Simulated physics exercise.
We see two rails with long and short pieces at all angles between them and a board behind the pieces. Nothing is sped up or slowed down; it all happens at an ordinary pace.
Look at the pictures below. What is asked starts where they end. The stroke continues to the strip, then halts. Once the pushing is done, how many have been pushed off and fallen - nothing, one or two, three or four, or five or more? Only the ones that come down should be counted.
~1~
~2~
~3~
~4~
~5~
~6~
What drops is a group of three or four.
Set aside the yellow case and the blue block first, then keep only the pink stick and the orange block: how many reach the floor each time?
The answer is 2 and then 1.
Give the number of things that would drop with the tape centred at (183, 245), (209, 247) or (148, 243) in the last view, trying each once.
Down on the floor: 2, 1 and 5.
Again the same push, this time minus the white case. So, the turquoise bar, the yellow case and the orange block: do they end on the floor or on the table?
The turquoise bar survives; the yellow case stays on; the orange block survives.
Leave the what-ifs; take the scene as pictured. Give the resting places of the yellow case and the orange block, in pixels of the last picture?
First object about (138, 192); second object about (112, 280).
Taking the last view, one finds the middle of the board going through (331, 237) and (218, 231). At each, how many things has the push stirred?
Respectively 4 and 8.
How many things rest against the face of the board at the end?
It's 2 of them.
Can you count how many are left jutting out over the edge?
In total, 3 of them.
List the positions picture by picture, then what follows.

▬▬▬

> What you have to do
Each line of the listing above should be output exactly.

> Result
Simulated physics exercise.
We see two rails with long and short pieces at all angles between them and a board behind the pieces. Nothing is sped up or slowed down; it all happens at an ordinary pace.
Look at the pictures below. What is asked starts where they end. The stroke continues to the strip, then halts. Once the pushing is done, how many have been pushed off and fallen - nothing, one or two, three or four, or five or more? Only the ones that come down should be counted.
~1~
~2~
~3~
~4~
~5~
~6~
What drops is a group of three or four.
Set aside the yellow case and the blue block first, then keep only the pink stick and the orange block: how many reach the floor each time?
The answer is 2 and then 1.
Give the number of things that would drop with the tape centred at (183, 245), (209, 247) or (148, 243) in the last view, trying each once.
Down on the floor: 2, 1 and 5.
Again the same push, this time minus the white case. So, the turquoise bar, the yellow case and the orange block: do they end on the floor or on the table?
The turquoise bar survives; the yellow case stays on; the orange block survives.
Leave the what-ifs; take the scene as pictured. Give the resting places of the yellow case and the orange block, in pixels of the last picture?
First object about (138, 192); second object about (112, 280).
Taking the last view, one finds the middle of the board going through (331, 237) and (218, 231). At each, how many things has the push stirred?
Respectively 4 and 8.
How many things rest against the face of the board at the end?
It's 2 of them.
Can you count how many are left jutting out over the edge?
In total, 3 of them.
List the positions picture by picture, then what follows.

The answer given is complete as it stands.